TASK INSTRUCTIONS » Retype each record below word for word. Leave the pictures out.

[Extracted records]
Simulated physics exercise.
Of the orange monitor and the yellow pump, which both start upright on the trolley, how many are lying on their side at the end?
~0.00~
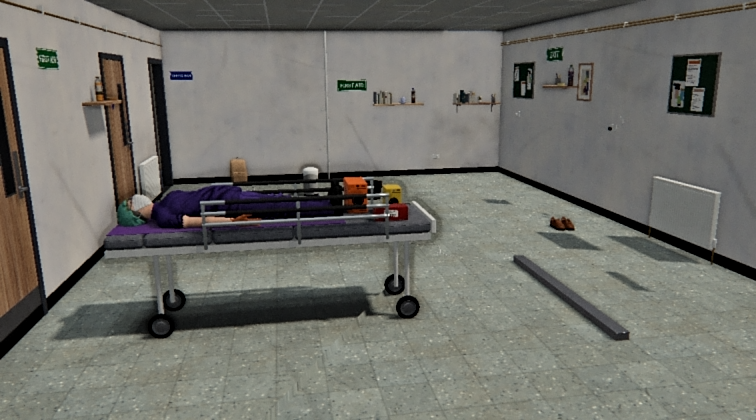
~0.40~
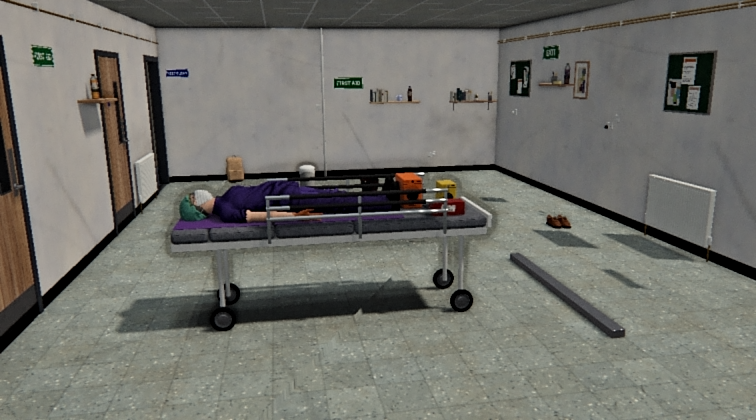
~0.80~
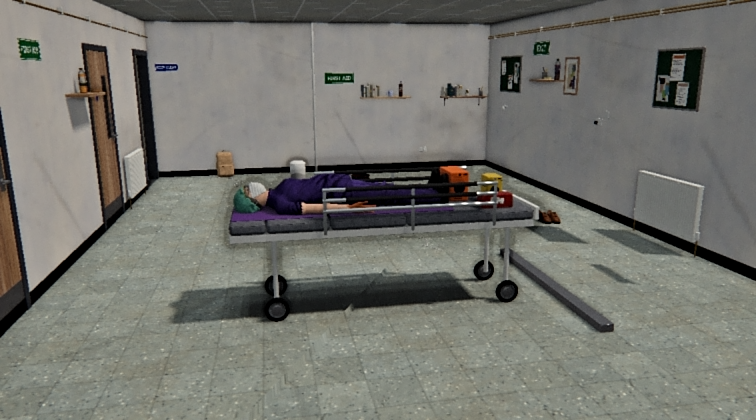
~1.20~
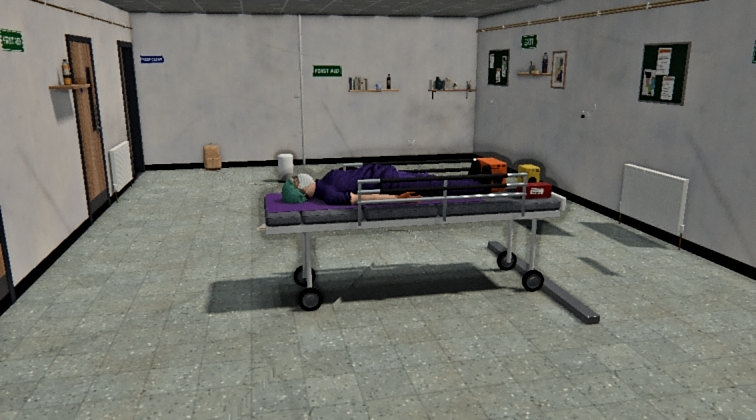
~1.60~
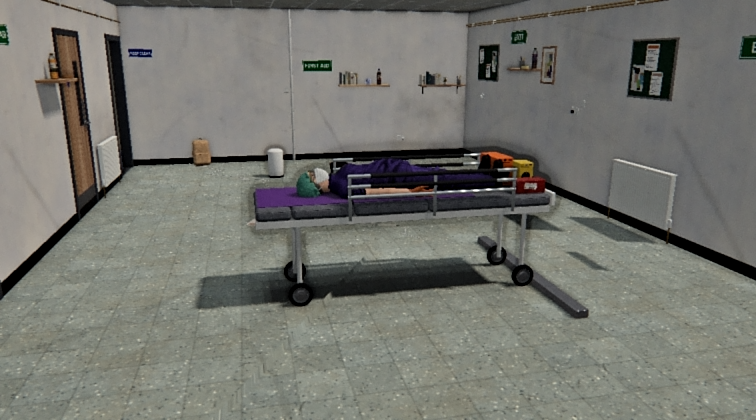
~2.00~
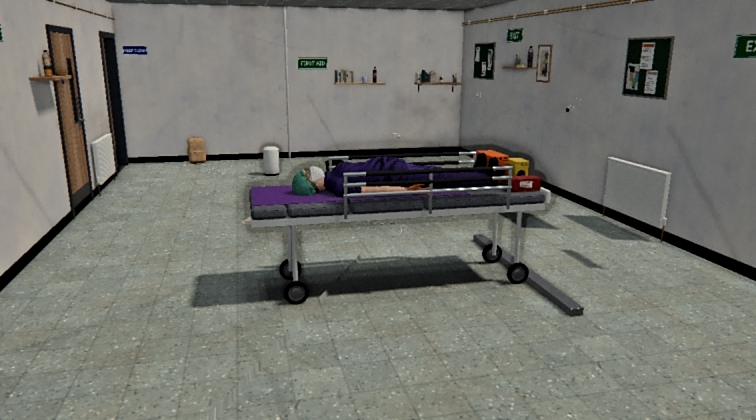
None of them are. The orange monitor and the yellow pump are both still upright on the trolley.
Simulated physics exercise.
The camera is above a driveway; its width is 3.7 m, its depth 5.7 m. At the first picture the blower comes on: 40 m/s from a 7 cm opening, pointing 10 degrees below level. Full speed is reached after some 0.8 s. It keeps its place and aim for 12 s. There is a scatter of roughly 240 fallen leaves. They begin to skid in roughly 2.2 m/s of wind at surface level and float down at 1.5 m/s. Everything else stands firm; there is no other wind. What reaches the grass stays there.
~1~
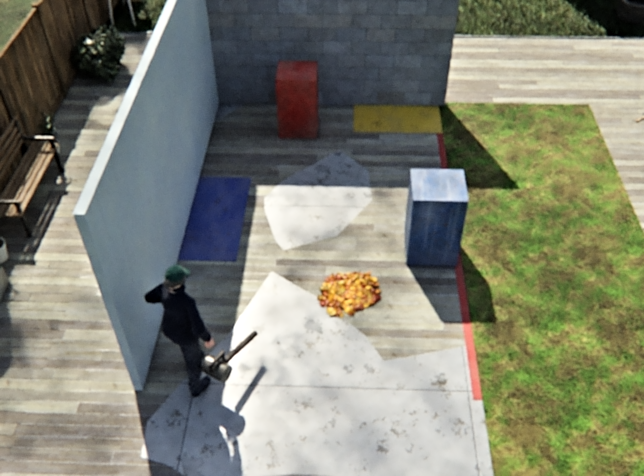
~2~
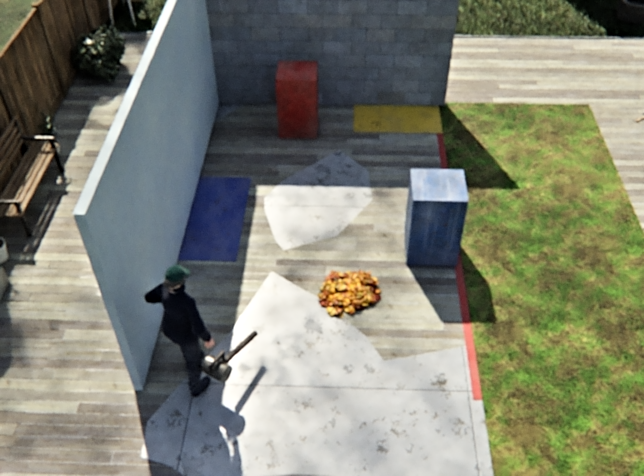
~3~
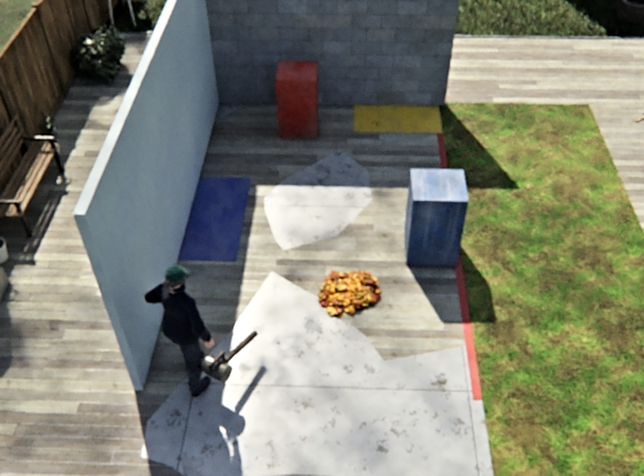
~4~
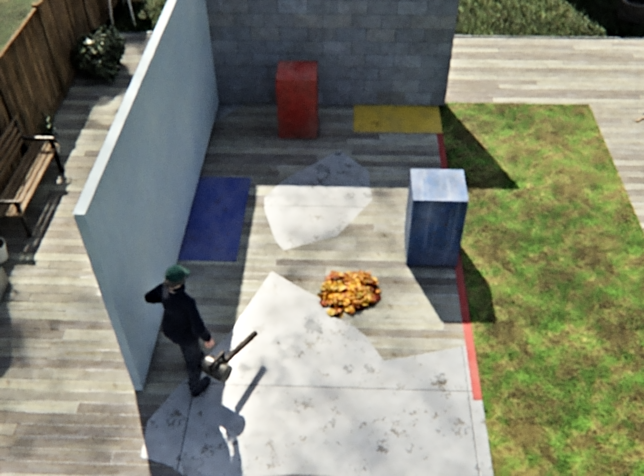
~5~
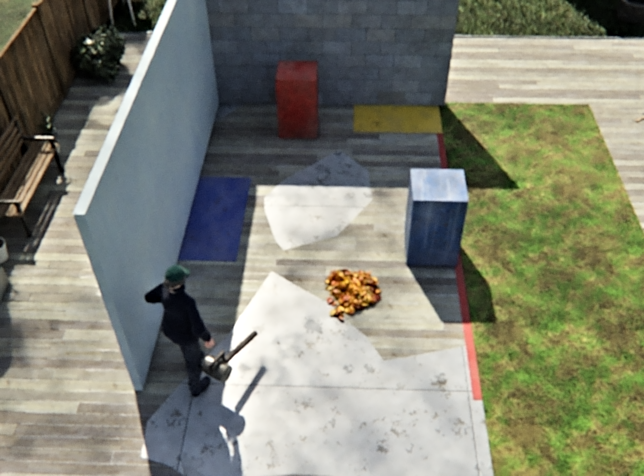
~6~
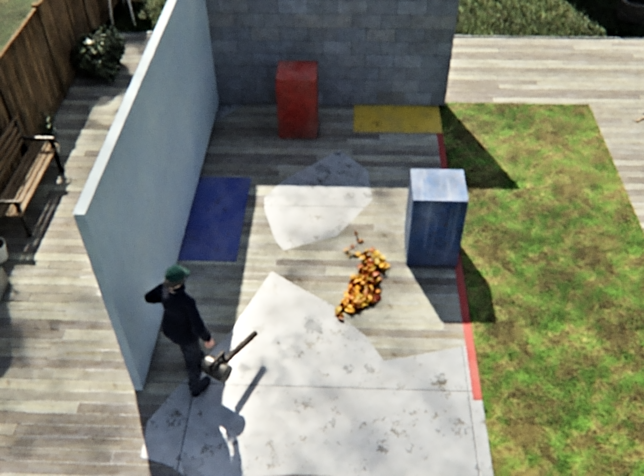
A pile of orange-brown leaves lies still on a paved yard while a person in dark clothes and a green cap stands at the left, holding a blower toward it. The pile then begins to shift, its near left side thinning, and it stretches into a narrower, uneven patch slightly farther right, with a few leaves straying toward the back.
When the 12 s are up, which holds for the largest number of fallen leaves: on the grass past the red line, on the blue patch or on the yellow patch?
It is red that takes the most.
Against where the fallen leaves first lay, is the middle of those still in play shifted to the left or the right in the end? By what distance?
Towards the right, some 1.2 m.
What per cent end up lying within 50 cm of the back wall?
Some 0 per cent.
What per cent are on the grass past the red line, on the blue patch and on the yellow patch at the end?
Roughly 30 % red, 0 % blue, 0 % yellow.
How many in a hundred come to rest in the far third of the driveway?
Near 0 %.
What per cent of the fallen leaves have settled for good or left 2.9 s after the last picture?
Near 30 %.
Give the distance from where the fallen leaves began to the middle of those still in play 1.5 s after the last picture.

CORRECT OUTPUT »
Simulated physics exercise.
Of the orange monitor and the yellow pump, which both start upright on the trolley, how many are lying on their side at the end?
~0.00~
~0.40~
~0.80~
~1.20~
~1.60~
~2.00~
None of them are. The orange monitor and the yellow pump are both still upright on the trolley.
Simulated physics exercise.
The camera is above a driveway; its width is 3.7 m, its depth 5.7 m. At the first picture the blower comes on: 40 m/s from a 7 cm opening, pointing 10 degrees below level. Full speed is reached after some 0.8 s. It keeps its place and aim for 12 s. There is a scatter of roughly 240 fallen leaves. They begin to skid in roughly 2.2 m/s of wind at surface level and float down at 1.5 m/s. Everything else stands firm; there is no other wind. What reaches the grass stays there.
~1~
~2~
~3~
~4~
~5~
~6~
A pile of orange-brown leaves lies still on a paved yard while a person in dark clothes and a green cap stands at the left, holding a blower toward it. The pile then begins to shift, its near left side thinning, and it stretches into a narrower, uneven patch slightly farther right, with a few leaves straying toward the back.
When the 12 s are up, which holds for the largest number of fallen leaves: on the grass past the red line, on the blue patch or on the yellow patch?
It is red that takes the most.
Against where the fallen leaves first lay, is the middle of those still in play shifted to the left or the right in the end? By what distance?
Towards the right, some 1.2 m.
What per cent end up lying within 50 cm of the back wall?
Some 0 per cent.
What per cent are on the grass past the red line, on the blue patch and on the yellow patch at the end?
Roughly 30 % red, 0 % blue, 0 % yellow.
How many in a hundred come to rest in the far third of the driveway?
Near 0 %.
What per cent of the fallen leaves have settled for good or left 2.9 s after the last picture?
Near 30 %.
Give the distance from where the fallen leaves began to the middle of those still in play 1.5 s after the last picture.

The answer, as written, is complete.